**** DATA TO USE

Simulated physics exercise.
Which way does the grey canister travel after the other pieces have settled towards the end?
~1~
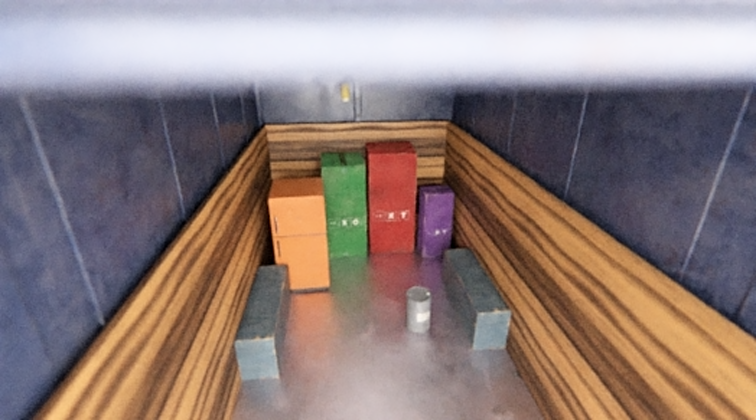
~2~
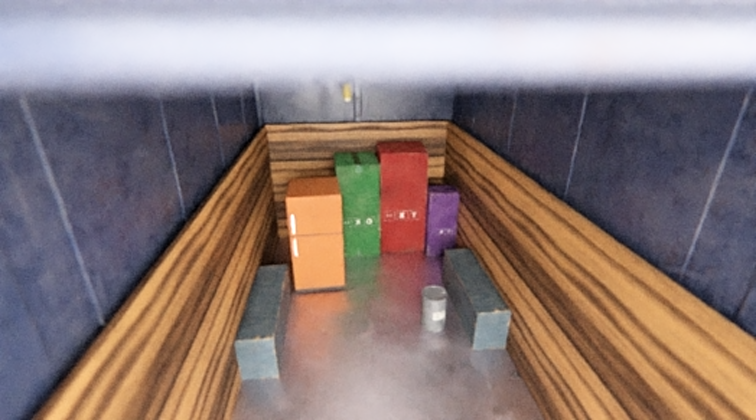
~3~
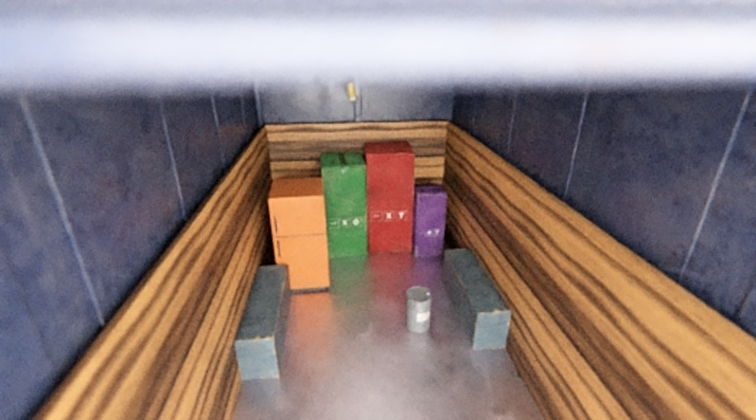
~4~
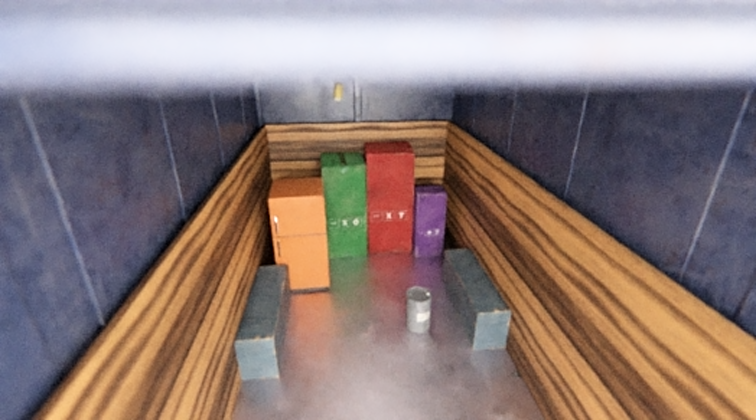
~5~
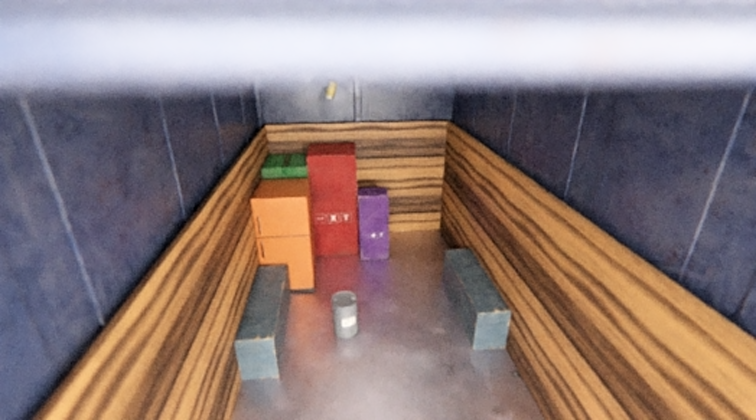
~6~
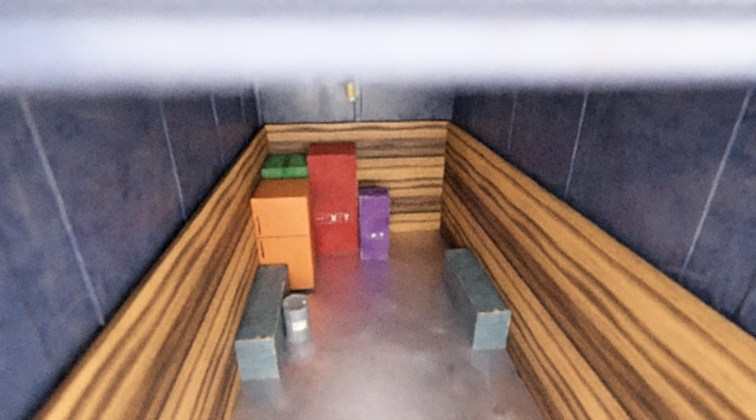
It keeps moving to the left, ending up beside the left wheel box.
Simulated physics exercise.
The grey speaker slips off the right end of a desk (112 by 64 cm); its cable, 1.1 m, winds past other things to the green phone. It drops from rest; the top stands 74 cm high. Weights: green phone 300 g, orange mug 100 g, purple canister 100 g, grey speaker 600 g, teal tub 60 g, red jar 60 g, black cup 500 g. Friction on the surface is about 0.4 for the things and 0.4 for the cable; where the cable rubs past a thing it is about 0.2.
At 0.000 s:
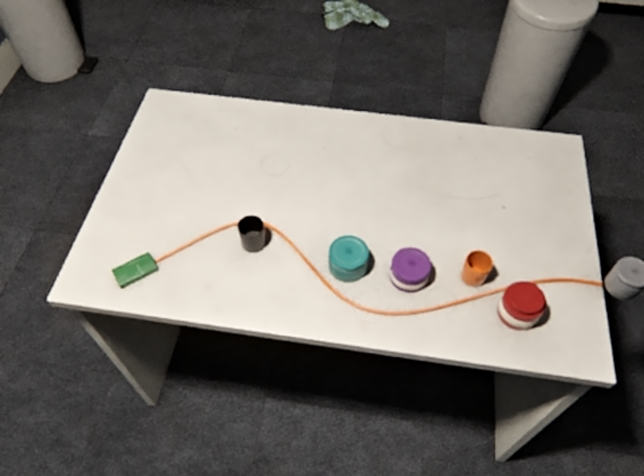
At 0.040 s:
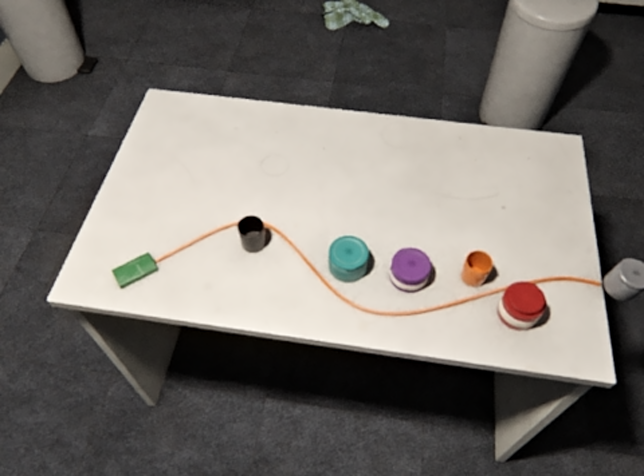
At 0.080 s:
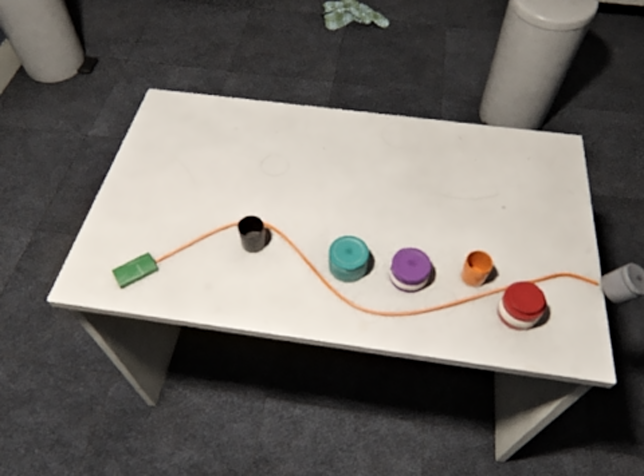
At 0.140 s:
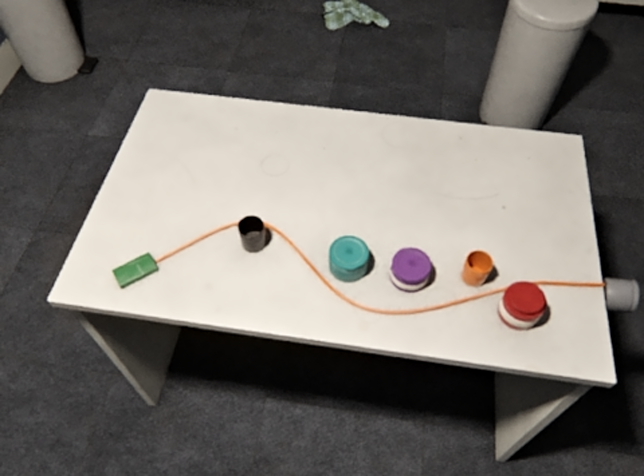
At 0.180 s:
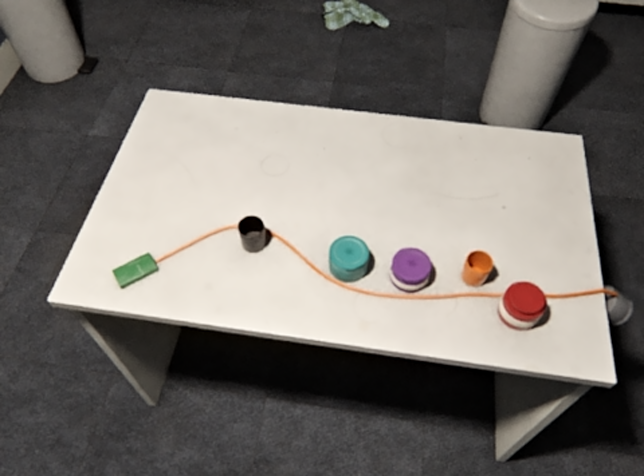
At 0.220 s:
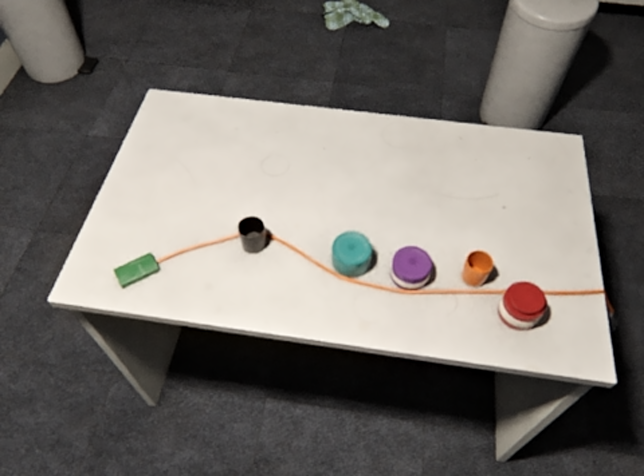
A white table stands on dark carpet tiles, seen from above at an angle by a still camera, with pale cylinders and a cloth behind it. An orange cable winds from a green block at left past a black cup, teal tub, purple canister, orange mug and red jar to a grey object at the right edge. The grey object tilts and drops beyond the edge, pulling the cable straighter and nudging the teal tub slightly.
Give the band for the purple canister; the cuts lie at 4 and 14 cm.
The purple canister slides into the middle band.
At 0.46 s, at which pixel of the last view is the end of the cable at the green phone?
At about (211, 250).
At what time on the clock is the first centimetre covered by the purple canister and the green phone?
Purple canister 0.24 s, green phone 0.26 s.
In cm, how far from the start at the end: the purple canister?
About: Purple canister 10 cm.
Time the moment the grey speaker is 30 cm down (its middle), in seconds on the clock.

********

* PROBLEM TO SOLVE *
Copy the data exactly. Any picture it contains is to be omitted.

* RESULT *
Simulated physics exercise.
Which way does the grey canister travel after the other pieces have settled towards the end?
~1~
~2~
~3~
~4~
~5~
~6~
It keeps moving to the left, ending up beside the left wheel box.
Simulated physics exercise.
The grey speaker slips off the right end of a desk (112 by 64 cm); its cable, 1.1 m, winds past other things to the green phone. It drops from rest; the top stands 74 cm high. Weights: green phone 300 g, orange mug 100 g, purple canister 100 g, grey speaker 600 g, teal tub 60 g, red jar 60 g, black cup 500 g. Friction on the surface is about 0.4 for the things and 0.4 for the cable; where the cable rubs past a thing it is about 0.2.
At 0.000 s:
At 0.040 s:
At 0.080 s:
At 0.140 s:
At 0.180 s:
At 0.220 s:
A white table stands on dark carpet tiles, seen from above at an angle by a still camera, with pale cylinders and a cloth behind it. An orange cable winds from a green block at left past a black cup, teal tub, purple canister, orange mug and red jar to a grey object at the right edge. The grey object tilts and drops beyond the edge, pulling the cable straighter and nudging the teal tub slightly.
Give the band for the purple canister; the cuts lie at 4 and 14 cm.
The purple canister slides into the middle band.
At 0.46 s, at which pixel of the last view is the end of the cable at the green phone?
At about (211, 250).
At what time on the clock is the first centimetre covered by the purple canister and the green phone?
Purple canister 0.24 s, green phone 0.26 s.
In cm, how far from the start at the end: the purple canister?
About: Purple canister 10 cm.
Time the moment the grey speaker is 30 cm down (its middle), in seconds on the clock.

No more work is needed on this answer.